** start of RECORDED INFORMATION **

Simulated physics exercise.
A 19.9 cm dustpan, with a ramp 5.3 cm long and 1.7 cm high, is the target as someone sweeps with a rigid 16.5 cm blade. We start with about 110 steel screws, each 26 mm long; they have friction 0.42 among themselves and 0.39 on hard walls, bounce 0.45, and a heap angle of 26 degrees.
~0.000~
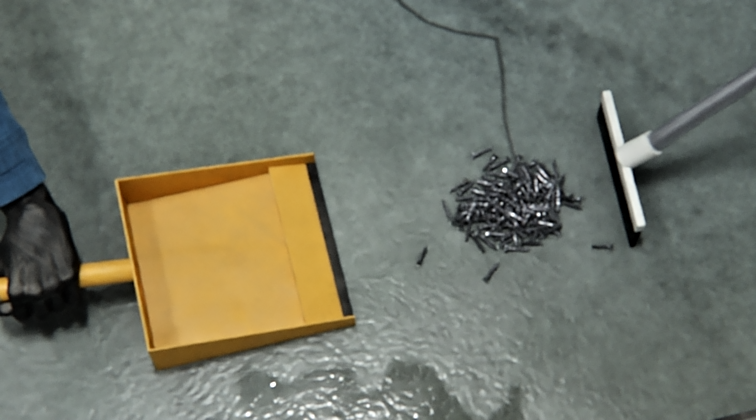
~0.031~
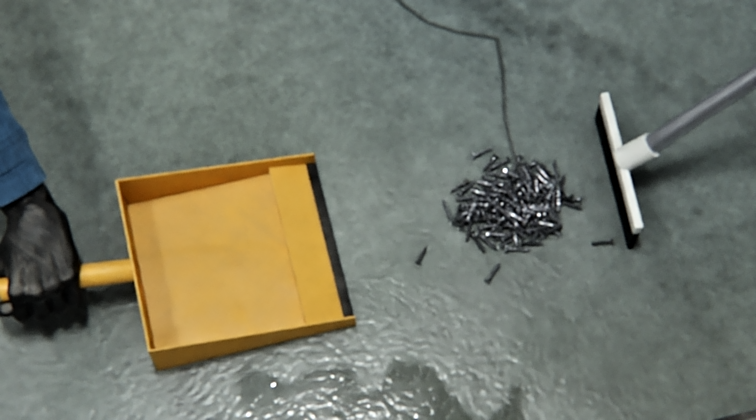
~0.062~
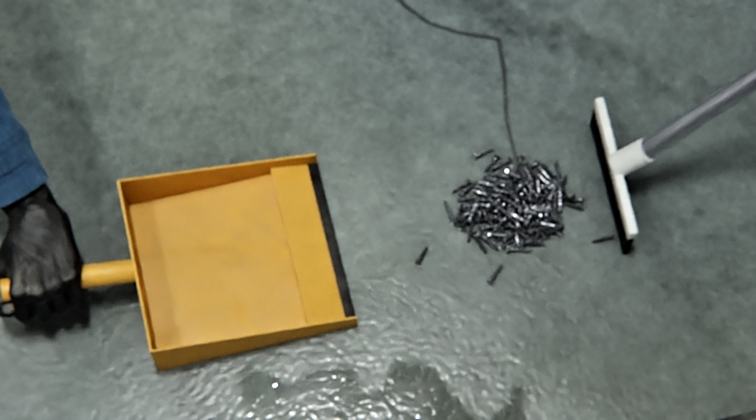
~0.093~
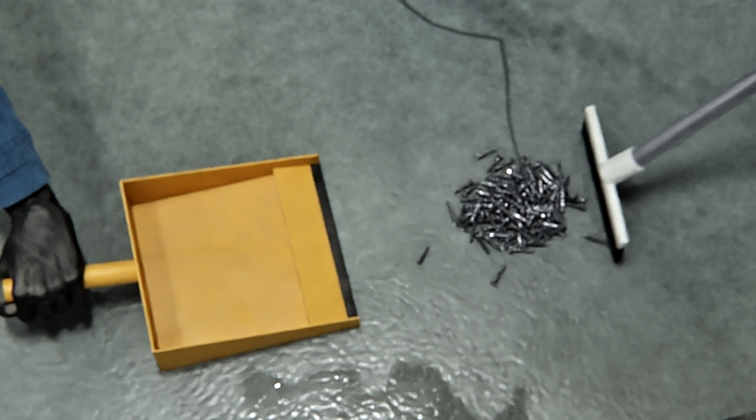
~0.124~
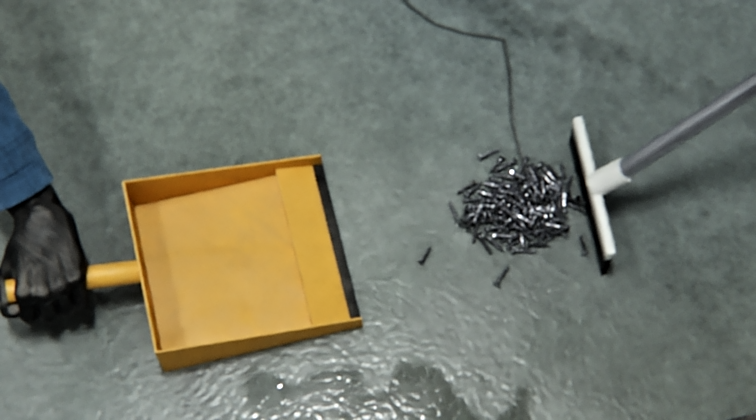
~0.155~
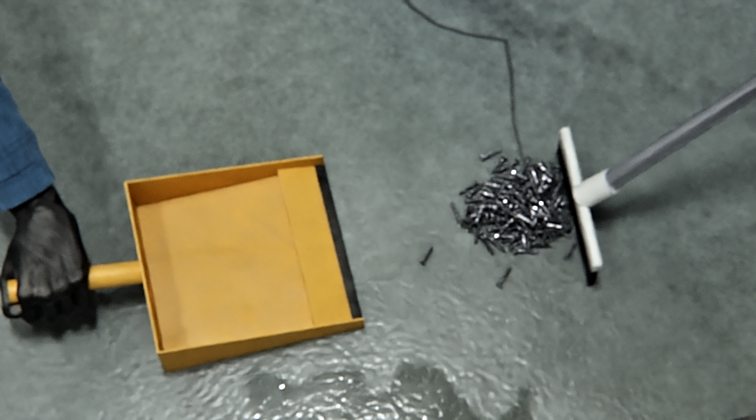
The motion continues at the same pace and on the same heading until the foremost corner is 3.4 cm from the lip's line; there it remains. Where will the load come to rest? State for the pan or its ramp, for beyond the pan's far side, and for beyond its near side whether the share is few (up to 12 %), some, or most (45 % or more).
Pan: Few, far side: Few, near side: Some.
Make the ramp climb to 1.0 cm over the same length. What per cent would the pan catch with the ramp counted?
Estimate with the new ramp: Some 5 in a hundred.
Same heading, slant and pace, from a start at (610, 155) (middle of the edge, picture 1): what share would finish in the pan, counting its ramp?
I'd estimate about 15 per cent.
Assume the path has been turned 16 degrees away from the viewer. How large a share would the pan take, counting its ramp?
That gives near 25 in a hundred.
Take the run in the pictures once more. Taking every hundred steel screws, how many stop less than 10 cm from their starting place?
I'd guess some 20 per cent.
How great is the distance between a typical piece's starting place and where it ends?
Roughly 18 cm.
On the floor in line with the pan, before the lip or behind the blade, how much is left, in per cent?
Some 75 per cent end up there.
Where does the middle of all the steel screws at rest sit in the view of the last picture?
When it all comes to rest, the middle is near (372, 267).
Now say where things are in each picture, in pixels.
Blade from (639, 226) to (606, 99), moved 0.0 cm, 0 of the pieces shifted so far; middle of the pieces at (510, 209); pan at (221, 267), in the first picture.
Blade from (637, 228) to (604, 101), moved 0.3 cm, 1 of the pieces shifted so far; middle of the pieces at (510, 209), in the second picture.
Blade from (631, 234) to (599, 106), moved 1.3 cm, 1 of the pieces shifted so far; middle of the pieces at (512, 209), in the third picture.
Blade from (622, 243) to (590, 114), moved 3.0 cm, 2 of the pieces shifted so far; middle of the pieces at (514, 210), in the fourth picture.
Blade from (609, 254) to (577, 125), moved 5.2 cm, 4 of the pieces shifted so far; middle of the pieces at (517, 210), in the fifth picture.
Blade from (596, 266) to (564, 136), moved 7.3 cm, 26 of the pieces shifted so far; middle of the pieces at (518, 211); pan at (230, 269). The blade's pace is about 0.70 m/s, heading 22 degrees towards the viewer's side, in the sixth picture.
Then, at 0.33 s, middle of the blade 15 cm from the lip; 0 % over the lip, far side 0 %, near side 5 %.
After 0.45 s, middle of the blade 7 cm from the lip; 0 % over the lip, far side 0 %, near side 10 %.
Then, at 0.70 s, middle of the blade 4 cm from the lip; 5 % over the lip, far side 0 %, near side 20 %.
In the end, at 1.2 s, pan 5 %, far side 0 %, near side 20 %, in front of the lip or behind the blade 75 %.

** end of RECORDED INFORMATION **

INSTRUCTION:
Output the data exactly. Pictures don't belong in the result.

IN RESPONSE:
Simulated physics exercise.
A 19.9 cm dustpan, with a ramp 5.3 cm long and 1.7 cm high, is the target as someone sweeps with a rigid 16.5 cm blade. We start with about 110 steel screws, each 26 mm long; they have friction 0.42 among themselves and 0.39 on hard walls, bounce 0.45, and a heap angle of 26 degrees.
~0.000~
~0.031~
~0.062~
~0.093~
~0.124~
~0.155~
The motion continues at the same pace and on the same heading until the foremost corner is 3.4 cm from the lip's line; there it remains. Where will the load come to rest? State for the pan or its ramp, for beyond the pan's far side, and for beyond its near side whether the share is few (up to 12 %), some, or most (45 % or more).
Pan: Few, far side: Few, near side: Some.
Make the ramp climb to 1.0 cm over the same length. What per cent would the pan catch with the ramp counted?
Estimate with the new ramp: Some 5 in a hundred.
Same heading, slant and pace, from a start at (610, 155) (middle of the edge, picture 1): what share would finish in the pan, counting its ramp?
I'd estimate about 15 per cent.
Assume the path has been turned 16 degrees away from the viewer. How large a share would the pan take, counting its ramp?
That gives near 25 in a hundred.
Take the run in the pictures once more. Taking every hundred steel screws, how many stop less than 10 cm from their starting place?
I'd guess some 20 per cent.
How great is the distance between a typical piece's starting place and where it ends?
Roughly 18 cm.
On the floor in line with the pan, before the lip or behind the blade, how much is left, in per cent?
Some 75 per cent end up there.
Where does the middle of all the steel screws at rest sit in the view of the last picture?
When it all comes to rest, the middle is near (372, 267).
Now say where things are in each picture, in pixels.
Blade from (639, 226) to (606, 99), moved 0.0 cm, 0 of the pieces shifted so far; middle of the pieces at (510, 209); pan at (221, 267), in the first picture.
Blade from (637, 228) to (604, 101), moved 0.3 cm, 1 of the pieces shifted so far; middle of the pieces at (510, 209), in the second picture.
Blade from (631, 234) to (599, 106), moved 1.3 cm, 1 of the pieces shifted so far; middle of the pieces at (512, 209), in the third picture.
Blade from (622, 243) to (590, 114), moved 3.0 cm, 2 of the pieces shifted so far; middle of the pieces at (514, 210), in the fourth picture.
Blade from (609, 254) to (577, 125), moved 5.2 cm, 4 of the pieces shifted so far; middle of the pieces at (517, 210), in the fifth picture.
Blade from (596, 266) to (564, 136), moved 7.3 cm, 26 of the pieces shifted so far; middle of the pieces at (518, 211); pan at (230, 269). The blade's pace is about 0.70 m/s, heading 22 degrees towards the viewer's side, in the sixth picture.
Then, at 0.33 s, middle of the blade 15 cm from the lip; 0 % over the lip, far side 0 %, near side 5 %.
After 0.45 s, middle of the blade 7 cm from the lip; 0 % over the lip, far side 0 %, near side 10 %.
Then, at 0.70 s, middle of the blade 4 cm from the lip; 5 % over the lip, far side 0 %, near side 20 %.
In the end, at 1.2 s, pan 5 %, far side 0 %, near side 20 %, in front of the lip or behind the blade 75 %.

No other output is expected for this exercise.